● **Collected material**:
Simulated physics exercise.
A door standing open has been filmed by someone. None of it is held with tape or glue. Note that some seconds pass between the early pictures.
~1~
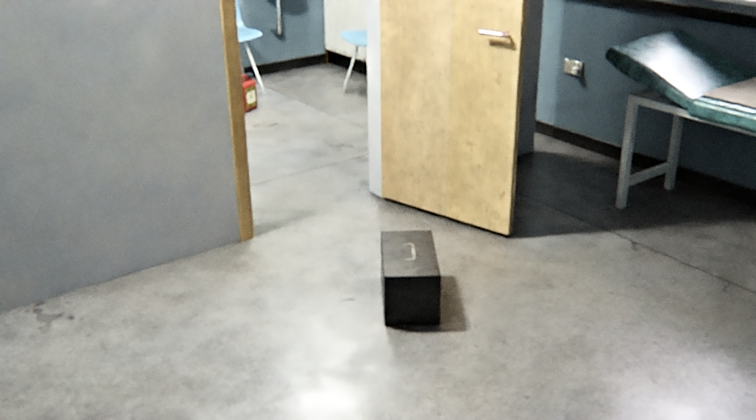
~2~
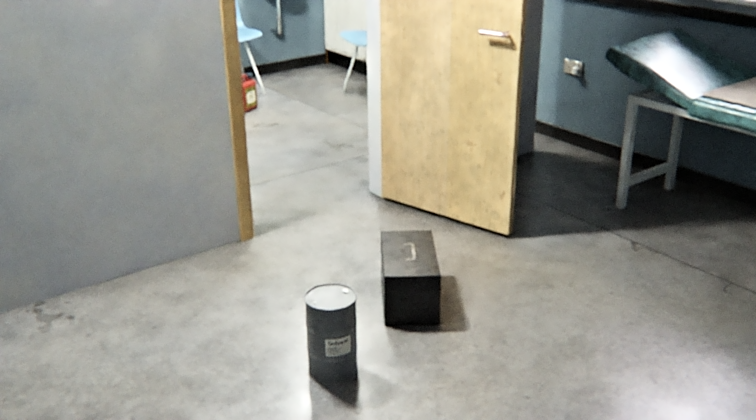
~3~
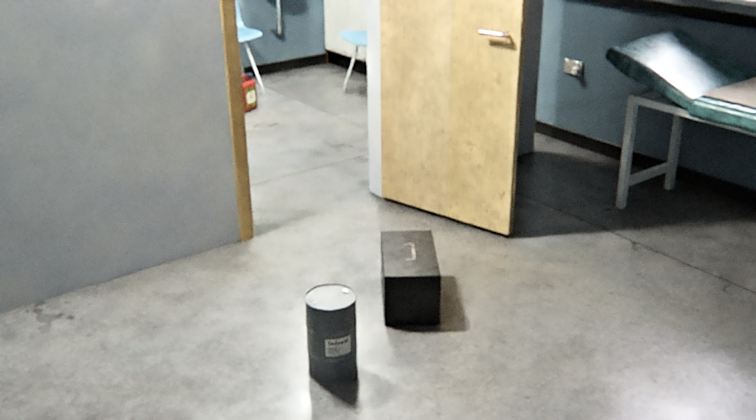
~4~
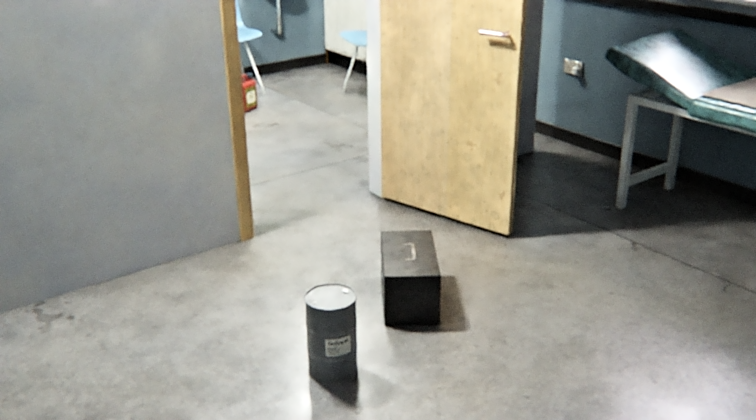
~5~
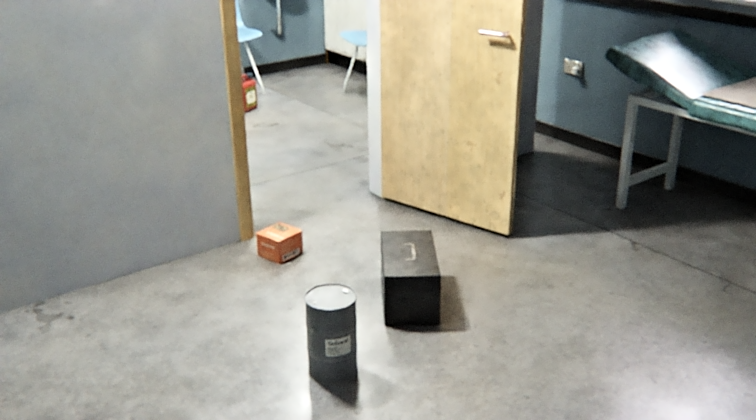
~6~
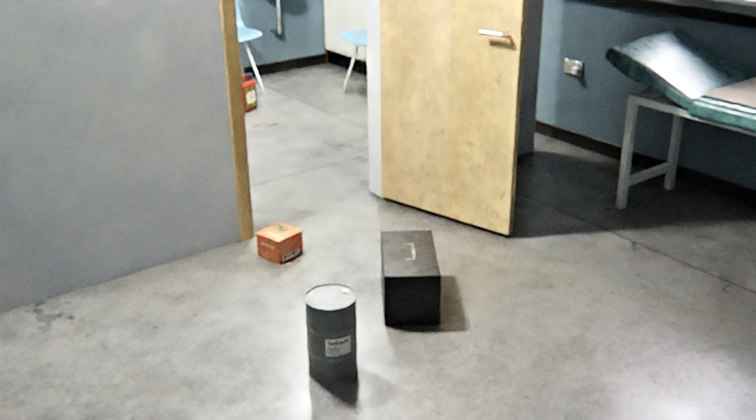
Room with a wide-open door standing still, a grey canister appearing near a black toolbox, then an orange box at left.
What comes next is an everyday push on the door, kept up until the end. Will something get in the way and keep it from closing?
I expect the door will meet its frame.
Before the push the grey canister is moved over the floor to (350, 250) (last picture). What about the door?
In the end the door is hindered.
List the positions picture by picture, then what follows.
In the first frame, door wide open and still.
In the second frame, door wide open and still; grey canister (332, 334); black toolbox (409, 276).
In the third frame, door wide open and still; grey canister (332, 334); black toolbox (409, 276).
In the fourth frame, door wide open and still; grey canister (332, 334); black toolbox (409, 276).
In the fifth frame, door wide open and still; grey canister (332, 334); black toolbox (409, 276).
In the sixth frame, door wide open and still; orange box (280, 243); grey canister (332, 334).
Then, 1.30 s after the last picture, open by 60°.
Then, 2.20 s after the last picture, open by 16°; orange box slid a little near (263, 241).
At rest, open by 0°; moved from the start, orange box; the other 2 in place. Seen from the same camera at the end, orange box near (244, 238).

● **Exercise requirements**: Pictures excluded, quote all the data above exactly.

● **Result**:
Simulated physics exercise.
A door standing open has been filmed by someone. None of it is held with tape or glue. Note that some seconds pass between the early pictures.
~1~
~2~
~3~
~4~
~5~
~6~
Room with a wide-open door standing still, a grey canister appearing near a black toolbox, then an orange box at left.
What comes next is an everyday push on the door, kept up until the end. Will something get in the way and keep it from closing?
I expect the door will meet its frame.
Before the push the grey canister is moved over the floor to (350, 250) (last picture). What about the door?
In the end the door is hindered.
List the positions picture by picture, then what follows.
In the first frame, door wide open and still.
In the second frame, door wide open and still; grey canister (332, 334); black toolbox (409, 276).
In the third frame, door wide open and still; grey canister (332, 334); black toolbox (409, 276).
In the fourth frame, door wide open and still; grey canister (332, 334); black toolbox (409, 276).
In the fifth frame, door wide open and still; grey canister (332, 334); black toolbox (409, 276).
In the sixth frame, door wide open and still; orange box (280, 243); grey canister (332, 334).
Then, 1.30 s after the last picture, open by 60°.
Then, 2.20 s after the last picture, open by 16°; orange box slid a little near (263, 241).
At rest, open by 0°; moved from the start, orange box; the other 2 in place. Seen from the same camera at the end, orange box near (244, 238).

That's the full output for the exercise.